* [Records provided]
★ ★ ★ ★

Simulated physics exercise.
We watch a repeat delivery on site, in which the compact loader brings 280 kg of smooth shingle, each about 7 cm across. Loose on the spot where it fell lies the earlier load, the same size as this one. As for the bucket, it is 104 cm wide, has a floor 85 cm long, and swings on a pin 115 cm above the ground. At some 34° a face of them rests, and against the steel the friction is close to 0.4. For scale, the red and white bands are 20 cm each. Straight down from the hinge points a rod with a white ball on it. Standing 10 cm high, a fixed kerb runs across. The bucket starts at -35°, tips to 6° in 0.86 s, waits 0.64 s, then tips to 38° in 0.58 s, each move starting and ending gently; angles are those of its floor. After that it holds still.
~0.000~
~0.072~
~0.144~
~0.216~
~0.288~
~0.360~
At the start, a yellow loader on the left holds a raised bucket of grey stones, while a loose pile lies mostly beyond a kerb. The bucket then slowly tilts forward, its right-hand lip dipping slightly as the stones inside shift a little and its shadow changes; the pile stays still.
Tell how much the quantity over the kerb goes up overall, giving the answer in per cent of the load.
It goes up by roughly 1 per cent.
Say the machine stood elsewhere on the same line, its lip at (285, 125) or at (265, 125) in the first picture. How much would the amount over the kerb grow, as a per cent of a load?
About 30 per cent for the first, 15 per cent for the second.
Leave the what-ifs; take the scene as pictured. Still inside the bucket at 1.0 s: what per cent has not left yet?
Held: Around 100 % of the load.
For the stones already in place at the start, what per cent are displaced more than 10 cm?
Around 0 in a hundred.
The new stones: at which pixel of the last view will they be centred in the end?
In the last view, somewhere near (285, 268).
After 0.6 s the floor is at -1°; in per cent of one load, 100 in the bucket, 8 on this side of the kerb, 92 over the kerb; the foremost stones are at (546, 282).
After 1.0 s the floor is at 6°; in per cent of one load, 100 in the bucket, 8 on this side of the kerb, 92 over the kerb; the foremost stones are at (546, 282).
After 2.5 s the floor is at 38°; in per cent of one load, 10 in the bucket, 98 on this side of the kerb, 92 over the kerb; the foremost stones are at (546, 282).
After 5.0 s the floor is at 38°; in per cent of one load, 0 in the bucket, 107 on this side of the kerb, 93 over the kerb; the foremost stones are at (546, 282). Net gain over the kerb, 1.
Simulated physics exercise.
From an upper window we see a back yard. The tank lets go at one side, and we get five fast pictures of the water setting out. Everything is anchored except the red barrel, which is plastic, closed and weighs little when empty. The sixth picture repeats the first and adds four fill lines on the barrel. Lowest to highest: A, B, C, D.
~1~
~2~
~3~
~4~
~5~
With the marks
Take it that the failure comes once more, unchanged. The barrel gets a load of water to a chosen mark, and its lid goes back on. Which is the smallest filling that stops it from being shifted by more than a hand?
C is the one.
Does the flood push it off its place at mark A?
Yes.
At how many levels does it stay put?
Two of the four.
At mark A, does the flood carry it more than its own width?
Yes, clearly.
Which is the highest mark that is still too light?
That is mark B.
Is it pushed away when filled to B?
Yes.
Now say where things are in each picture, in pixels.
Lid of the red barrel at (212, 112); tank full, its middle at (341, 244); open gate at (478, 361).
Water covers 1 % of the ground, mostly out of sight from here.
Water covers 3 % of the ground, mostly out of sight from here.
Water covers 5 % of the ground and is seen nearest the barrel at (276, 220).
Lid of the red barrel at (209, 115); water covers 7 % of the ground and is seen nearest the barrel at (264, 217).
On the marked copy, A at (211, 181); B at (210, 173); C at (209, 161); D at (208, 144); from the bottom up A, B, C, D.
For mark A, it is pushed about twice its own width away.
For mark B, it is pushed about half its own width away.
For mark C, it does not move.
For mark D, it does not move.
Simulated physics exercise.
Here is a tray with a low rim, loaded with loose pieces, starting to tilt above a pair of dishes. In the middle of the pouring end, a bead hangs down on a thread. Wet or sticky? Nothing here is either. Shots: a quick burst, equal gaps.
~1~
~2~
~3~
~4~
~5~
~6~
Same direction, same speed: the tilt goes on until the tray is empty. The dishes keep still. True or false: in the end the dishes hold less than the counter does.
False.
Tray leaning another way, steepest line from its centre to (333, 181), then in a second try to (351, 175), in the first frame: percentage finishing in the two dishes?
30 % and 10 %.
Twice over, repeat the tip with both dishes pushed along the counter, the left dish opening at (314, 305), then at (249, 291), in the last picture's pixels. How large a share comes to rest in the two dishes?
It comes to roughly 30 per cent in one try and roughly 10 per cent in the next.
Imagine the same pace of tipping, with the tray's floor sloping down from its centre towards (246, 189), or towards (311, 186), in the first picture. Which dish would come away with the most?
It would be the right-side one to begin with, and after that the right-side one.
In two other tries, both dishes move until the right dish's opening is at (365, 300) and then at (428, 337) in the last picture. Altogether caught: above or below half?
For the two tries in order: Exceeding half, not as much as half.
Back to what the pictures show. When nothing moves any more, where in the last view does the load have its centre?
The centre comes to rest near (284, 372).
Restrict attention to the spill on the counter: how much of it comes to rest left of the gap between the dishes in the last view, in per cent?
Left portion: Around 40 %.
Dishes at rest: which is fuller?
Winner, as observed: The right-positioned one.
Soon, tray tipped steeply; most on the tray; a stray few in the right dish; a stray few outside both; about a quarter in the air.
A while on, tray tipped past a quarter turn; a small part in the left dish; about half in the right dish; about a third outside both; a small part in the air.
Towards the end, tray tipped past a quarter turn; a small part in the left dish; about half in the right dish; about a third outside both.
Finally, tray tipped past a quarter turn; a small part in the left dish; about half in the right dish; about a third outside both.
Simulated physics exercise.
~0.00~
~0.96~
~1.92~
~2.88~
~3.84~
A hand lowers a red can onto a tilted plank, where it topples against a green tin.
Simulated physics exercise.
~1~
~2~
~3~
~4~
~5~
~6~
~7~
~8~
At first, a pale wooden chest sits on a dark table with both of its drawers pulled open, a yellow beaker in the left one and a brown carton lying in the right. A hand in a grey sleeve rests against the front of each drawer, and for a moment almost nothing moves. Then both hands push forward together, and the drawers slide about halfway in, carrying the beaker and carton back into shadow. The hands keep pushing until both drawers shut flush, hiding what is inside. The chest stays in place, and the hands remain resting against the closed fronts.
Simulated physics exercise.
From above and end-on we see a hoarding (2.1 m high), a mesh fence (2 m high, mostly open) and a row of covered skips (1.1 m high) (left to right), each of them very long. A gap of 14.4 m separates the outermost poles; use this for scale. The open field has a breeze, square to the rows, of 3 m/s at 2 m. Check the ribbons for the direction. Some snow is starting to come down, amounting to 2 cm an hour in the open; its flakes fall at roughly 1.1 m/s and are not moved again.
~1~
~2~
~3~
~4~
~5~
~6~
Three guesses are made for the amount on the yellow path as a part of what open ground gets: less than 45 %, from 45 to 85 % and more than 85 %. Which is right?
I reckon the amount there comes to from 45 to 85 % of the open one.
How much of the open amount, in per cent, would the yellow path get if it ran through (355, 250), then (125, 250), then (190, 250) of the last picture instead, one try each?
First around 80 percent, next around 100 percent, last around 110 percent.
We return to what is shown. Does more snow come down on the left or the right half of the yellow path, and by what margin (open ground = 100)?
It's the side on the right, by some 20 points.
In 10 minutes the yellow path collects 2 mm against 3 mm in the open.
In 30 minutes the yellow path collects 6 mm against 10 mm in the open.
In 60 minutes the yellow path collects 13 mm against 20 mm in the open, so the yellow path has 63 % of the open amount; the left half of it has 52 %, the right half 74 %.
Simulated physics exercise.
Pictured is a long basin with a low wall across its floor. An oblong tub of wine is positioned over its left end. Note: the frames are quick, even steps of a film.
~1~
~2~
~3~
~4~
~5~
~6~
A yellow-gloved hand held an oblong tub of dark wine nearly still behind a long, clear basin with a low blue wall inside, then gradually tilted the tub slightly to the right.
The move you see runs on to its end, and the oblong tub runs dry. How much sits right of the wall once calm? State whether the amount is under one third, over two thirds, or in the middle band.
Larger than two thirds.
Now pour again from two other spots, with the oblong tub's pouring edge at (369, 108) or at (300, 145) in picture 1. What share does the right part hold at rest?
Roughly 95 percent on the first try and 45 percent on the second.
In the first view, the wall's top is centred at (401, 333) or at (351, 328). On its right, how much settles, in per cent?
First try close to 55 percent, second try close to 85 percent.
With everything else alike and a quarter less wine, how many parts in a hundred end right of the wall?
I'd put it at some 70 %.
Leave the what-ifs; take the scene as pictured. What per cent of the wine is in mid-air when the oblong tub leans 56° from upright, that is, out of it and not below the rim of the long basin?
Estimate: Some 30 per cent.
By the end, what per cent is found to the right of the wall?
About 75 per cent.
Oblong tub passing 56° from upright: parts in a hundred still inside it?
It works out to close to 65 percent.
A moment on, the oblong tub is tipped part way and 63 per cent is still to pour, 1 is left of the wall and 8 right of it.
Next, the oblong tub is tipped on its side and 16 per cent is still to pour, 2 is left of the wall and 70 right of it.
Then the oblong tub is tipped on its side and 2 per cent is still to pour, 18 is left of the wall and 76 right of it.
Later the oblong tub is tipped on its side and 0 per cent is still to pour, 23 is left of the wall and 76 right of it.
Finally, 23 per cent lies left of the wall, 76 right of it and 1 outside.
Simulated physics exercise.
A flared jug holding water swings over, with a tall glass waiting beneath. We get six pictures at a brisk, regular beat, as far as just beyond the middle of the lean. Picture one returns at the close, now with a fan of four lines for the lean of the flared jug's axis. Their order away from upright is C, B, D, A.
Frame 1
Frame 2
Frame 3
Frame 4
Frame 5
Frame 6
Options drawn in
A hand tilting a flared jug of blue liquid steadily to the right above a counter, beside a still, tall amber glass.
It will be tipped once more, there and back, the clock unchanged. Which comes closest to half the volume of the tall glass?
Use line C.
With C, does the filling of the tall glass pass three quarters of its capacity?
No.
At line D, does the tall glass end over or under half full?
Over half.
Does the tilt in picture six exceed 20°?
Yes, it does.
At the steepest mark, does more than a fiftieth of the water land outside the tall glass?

★ ★ ★ ★

* [Exercise goal] In the entries above, find each line with the word "quick" and copy it.

* [Answer in full]
Here is a tray with a low rim, loaded with loose pieces, starting to tilt above a pair of dishes. In the middle of the pouring end, a bead hangs down on a thread. Wet or sticky? Nothing here is either. Shots: a quick burst, equal gaps.
Pictured is a long basin with a low wall across its floor. An oblong tub of wine is positioned over its left end. Note: the frames are quick, even steps of a film.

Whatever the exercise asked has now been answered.